• TASK TO COMPLETE
Repeat each line of the material below exactly as it appears, minus any pictures.

• RECORDED DATA
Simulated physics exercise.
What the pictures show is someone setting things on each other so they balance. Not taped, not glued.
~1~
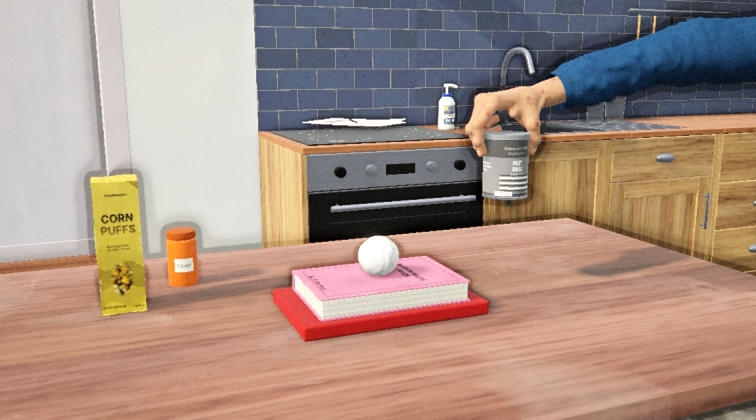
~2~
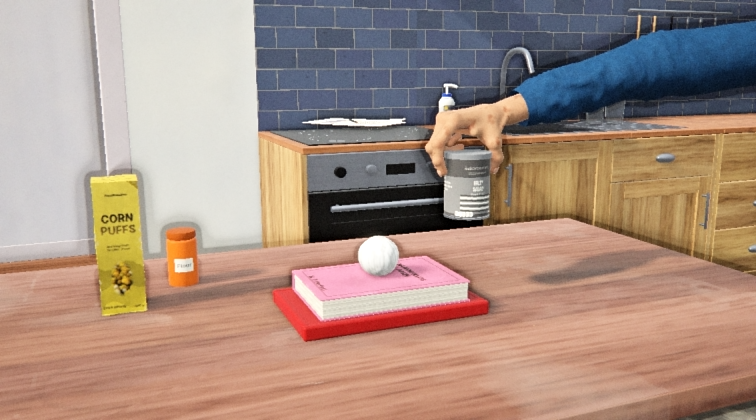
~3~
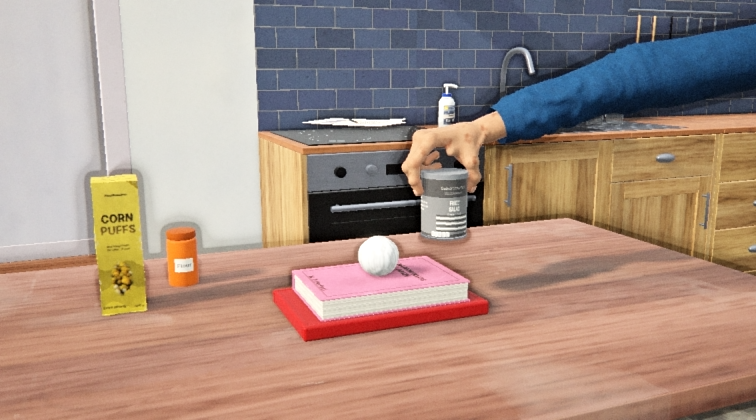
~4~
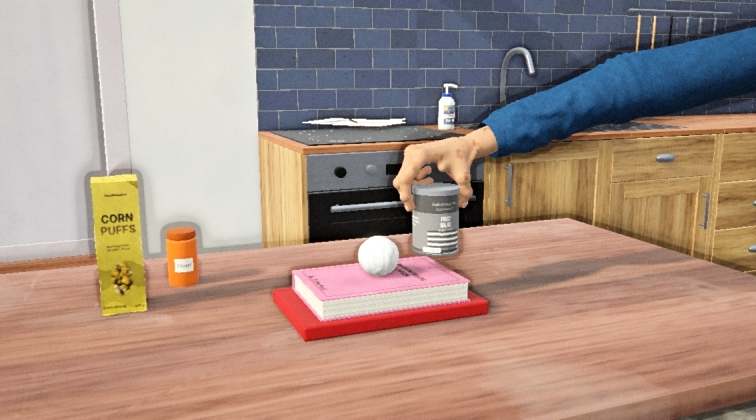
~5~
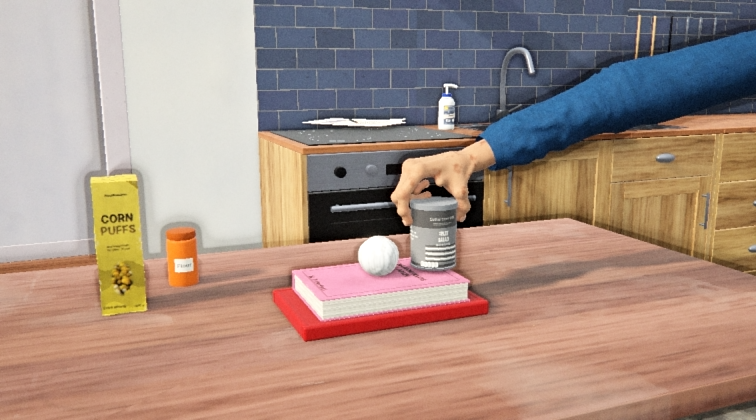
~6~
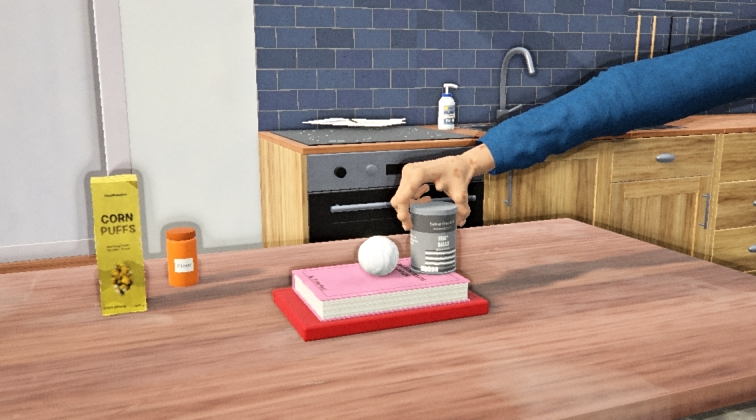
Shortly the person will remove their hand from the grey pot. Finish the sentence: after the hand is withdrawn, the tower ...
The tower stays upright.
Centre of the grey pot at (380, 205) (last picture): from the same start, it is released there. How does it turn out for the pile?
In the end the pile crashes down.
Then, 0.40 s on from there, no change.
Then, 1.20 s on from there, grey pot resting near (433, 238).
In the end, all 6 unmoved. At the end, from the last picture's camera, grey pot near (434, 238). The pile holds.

• RESPONSE
Simulated physics exercise.
What the pictures show is someone setting things on each other so they balance. Not taped, not glued.
~1~
~2~
~3~
~4~
~5~
~6~
Shortly the person will remove their hand from the grey pot. Finish the sentence: after the hand is withdrawn, the tower ...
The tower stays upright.
Centre of the grey pot at (380, 205) (last picture): from the same start, it is released there. How does it turn out for the pile?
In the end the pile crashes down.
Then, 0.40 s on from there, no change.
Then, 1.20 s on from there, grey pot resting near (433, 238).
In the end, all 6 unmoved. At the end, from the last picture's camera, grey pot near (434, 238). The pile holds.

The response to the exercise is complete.